_Instructions to follow_: Leave out the images; return the rest of the data exactly.
-- Start --
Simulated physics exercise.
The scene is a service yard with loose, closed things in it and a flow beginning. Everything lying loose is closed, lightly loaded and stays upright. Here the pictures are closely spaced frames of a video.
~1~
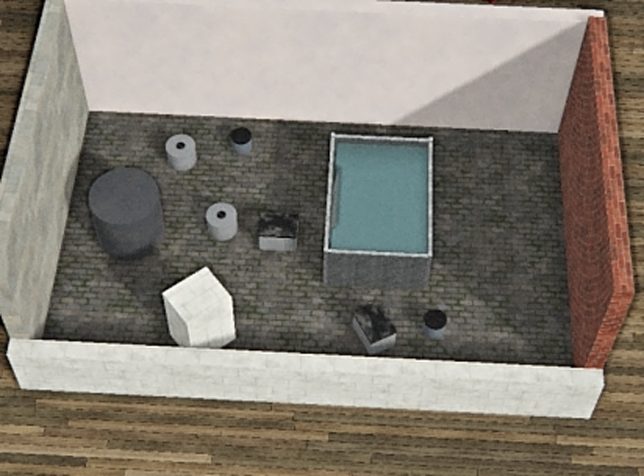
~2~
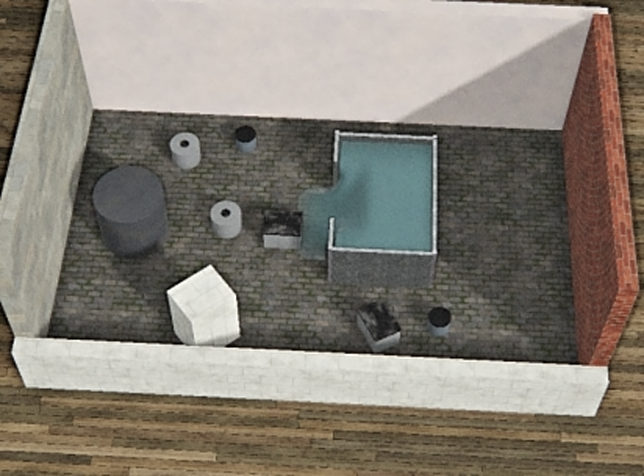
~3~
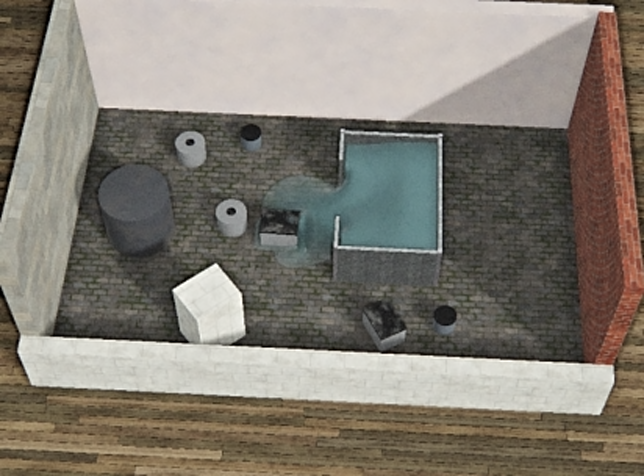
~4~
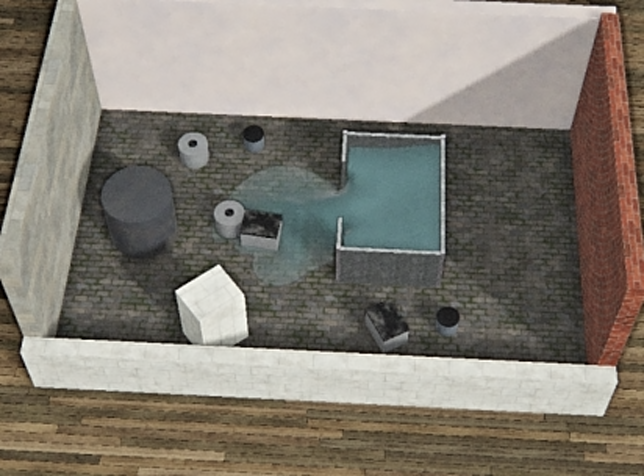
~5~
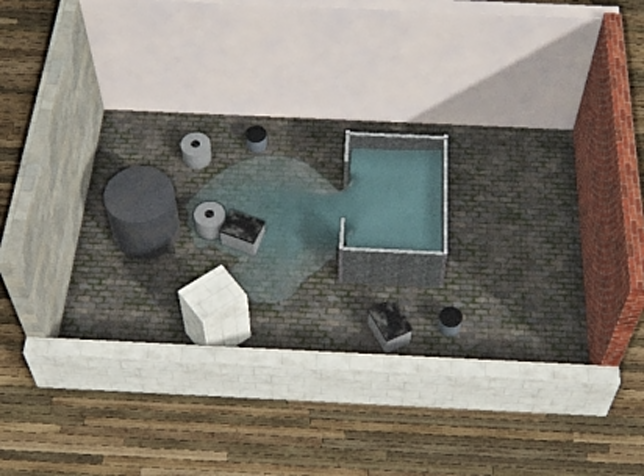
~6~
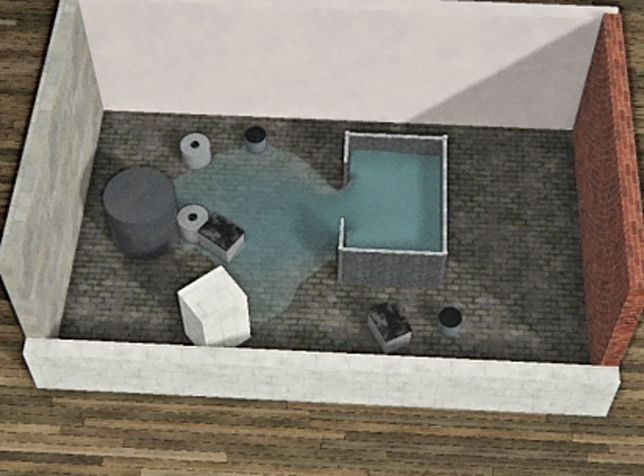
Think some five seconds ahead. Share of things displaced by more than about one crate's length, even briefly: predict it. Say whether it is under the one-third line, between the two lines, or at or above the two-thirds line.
It is between the two lines.
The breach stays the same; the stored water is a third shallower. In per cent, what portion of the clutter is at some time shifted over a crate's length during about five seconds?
Share displaced: Approx. 60 percent.
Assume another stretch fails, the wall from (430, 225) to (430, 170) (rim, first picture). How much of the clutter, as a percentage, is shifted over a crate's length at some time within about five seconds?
Close to 70 in a hundred.
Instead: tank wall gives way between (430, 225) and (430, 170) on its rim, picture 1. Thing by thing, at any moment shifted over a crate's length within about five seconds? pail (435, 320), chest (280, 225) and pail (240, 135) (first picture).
Listed in turn, ends up that far off, never travels that far, ends up that far off.
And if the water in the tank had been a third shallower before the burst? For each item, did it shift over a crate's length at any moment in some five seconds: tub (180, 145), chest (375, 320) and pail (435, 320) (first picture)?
First one cleared the mark, second one missed the mark, third one missed the mark.
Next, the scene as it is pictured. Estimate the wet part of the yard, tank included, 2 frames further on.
Roughly 35 %.
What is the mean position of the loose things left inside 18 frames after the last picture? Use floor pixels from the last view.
Near (254, 253).
A moment on, 2 of 7 are well off their spots; 1 afloat.
Next, 4 of 7 are well off their spots; 4 afloat.
Later, 4 of 7 are well off their spots; 4 afloat.
In the end, 4 of 7 are well off their spots, and 4 have been at some point; 4 afloat.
-- End --
_Output_:
Simulated physics exercise.
The scene is a service yard with loose, closed things in it and a flow beginning. Everything lying loose is closed, lightly loaded and stays upright. Here the pictures are closely spaced frames of a video.
~1~
~2~
~3~
~4~
~5~
~6~
Think some five seconds ahead. Share of things displaced by more than about one crate's length, even briefly: predict it. Say whether it is under the one-third line, between the two lines, or at or above the two-thirds line.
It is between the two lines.
The breach stays the same; the stored water is a third shallower. In per cent, what portion of the clutter is at some time shifted over a crate's length during about five seconds?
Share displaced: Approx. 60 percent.
Assume another stretch fails, the wall from (430, 225) to (430, 170) (rim, first picture). How much of the clutter, as a percentage, is shifted over a crate's length at some time within about five seconds?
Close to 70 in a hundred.
Instead: tank wall gives way between (430, 225) and (430, 170) on its rim, picture 1. Thing by thing, at any moment shifted over a crate's length within about five seconds? pail (435, 320), chest (280, 225) and pail (240, 135) (first picture).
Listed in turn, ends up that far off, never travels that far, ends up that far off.
And if the water in the tank had been a third shallower before the burst? For each item, did it shift over a crate's length at any moment in some five seconds: tub (180, 145), chest (375, 320) and pail (435, 320) (first picture)?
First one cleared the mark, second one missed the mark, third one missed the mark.
Next, the scene as it is pictured. Estimate the wet part of the yard, tank included, 2 frames further on.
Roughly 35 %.
What is the mean position of the loose things left inside 18 frames after the last picture? Use floor pixels from the last view.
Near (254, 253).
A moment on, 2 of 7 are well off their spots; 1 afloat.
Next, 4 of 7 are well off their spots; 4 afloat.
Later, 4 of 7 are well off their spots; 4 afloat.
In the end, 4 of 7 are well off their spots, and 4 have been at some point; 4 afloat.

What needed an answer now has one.